» **Stated task**:
All of the material below is to be restated word for word, apart from the pictures.

#####

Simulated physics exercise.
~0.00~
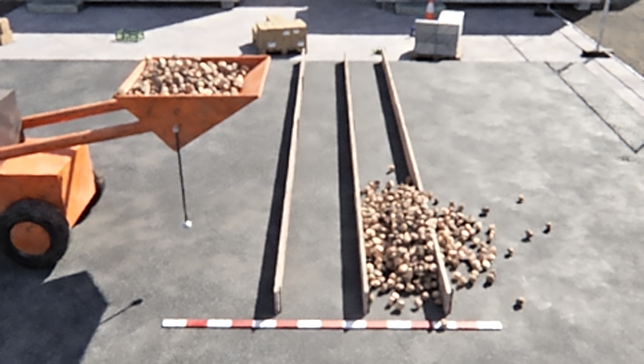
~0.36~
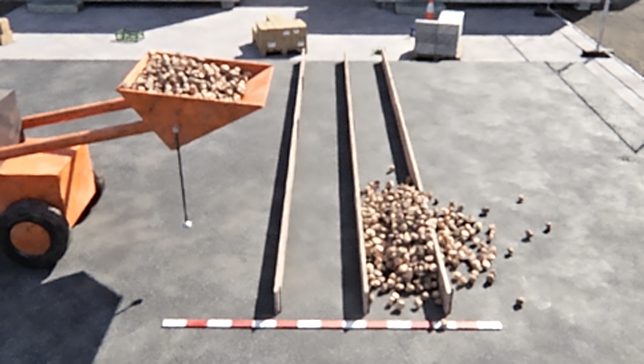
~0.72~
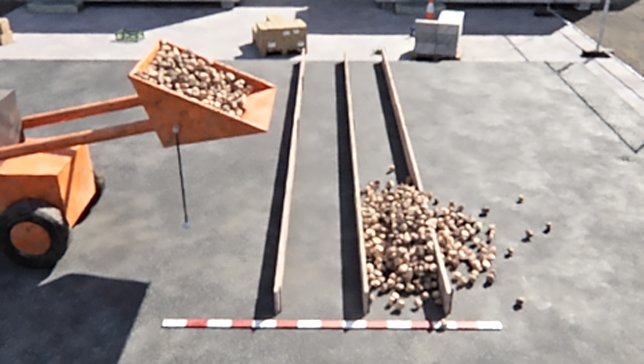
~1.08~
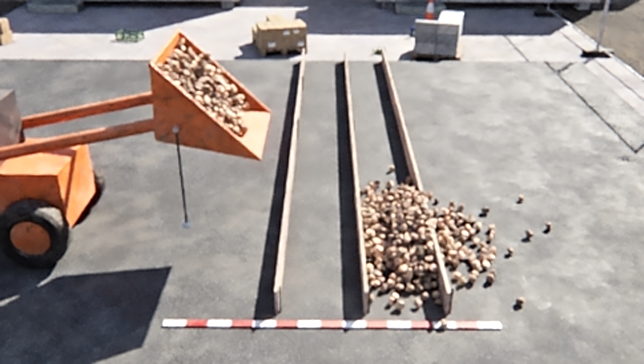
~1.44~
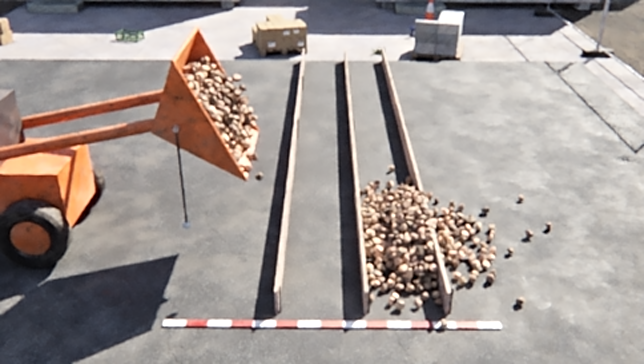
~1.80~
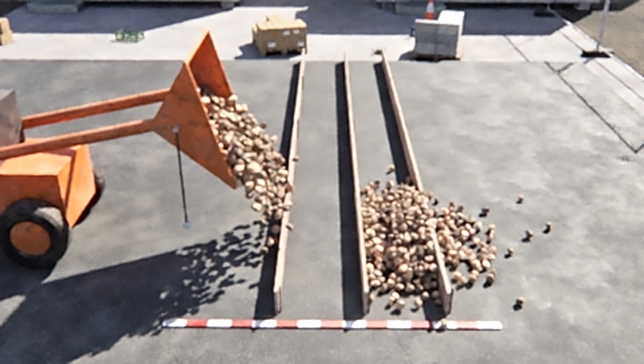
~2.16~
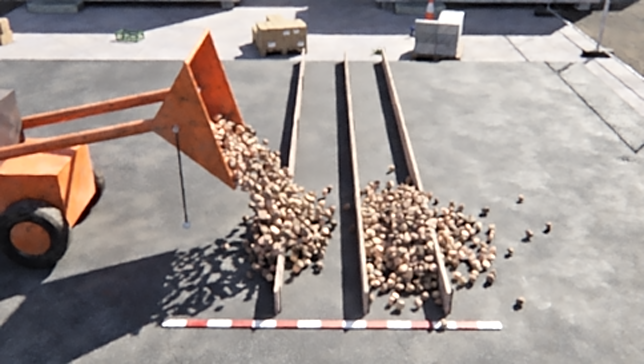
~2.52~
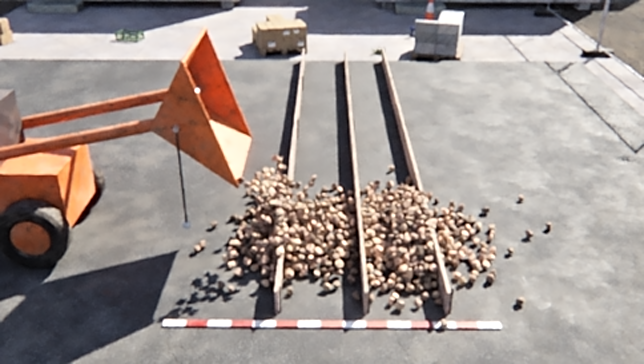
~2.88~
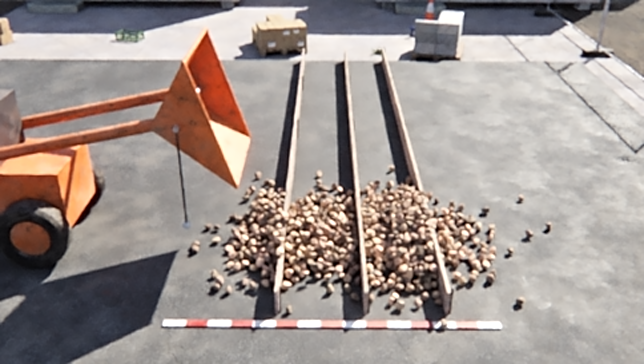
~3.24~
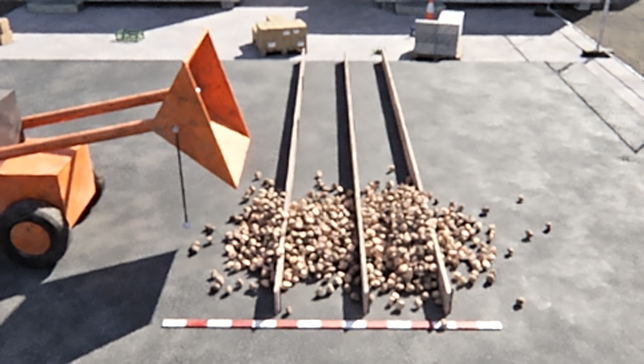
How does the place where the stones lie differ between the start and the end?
At the start the stones are split between the raised bucket on the left and a heap on the ground at the right. At the end they are all on the ground, spread across the planks, so as a whole they lie lower and further right.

#####

» **Correct answer**:
Simulated physics exercise.
~0.00~
~0.36~
~0.72~
~1.08~
~1.44~
~1.80~
~2.16~
~2.52~
~2.88~
~3.24~
How does the place where the stones lie differ between the start and the end?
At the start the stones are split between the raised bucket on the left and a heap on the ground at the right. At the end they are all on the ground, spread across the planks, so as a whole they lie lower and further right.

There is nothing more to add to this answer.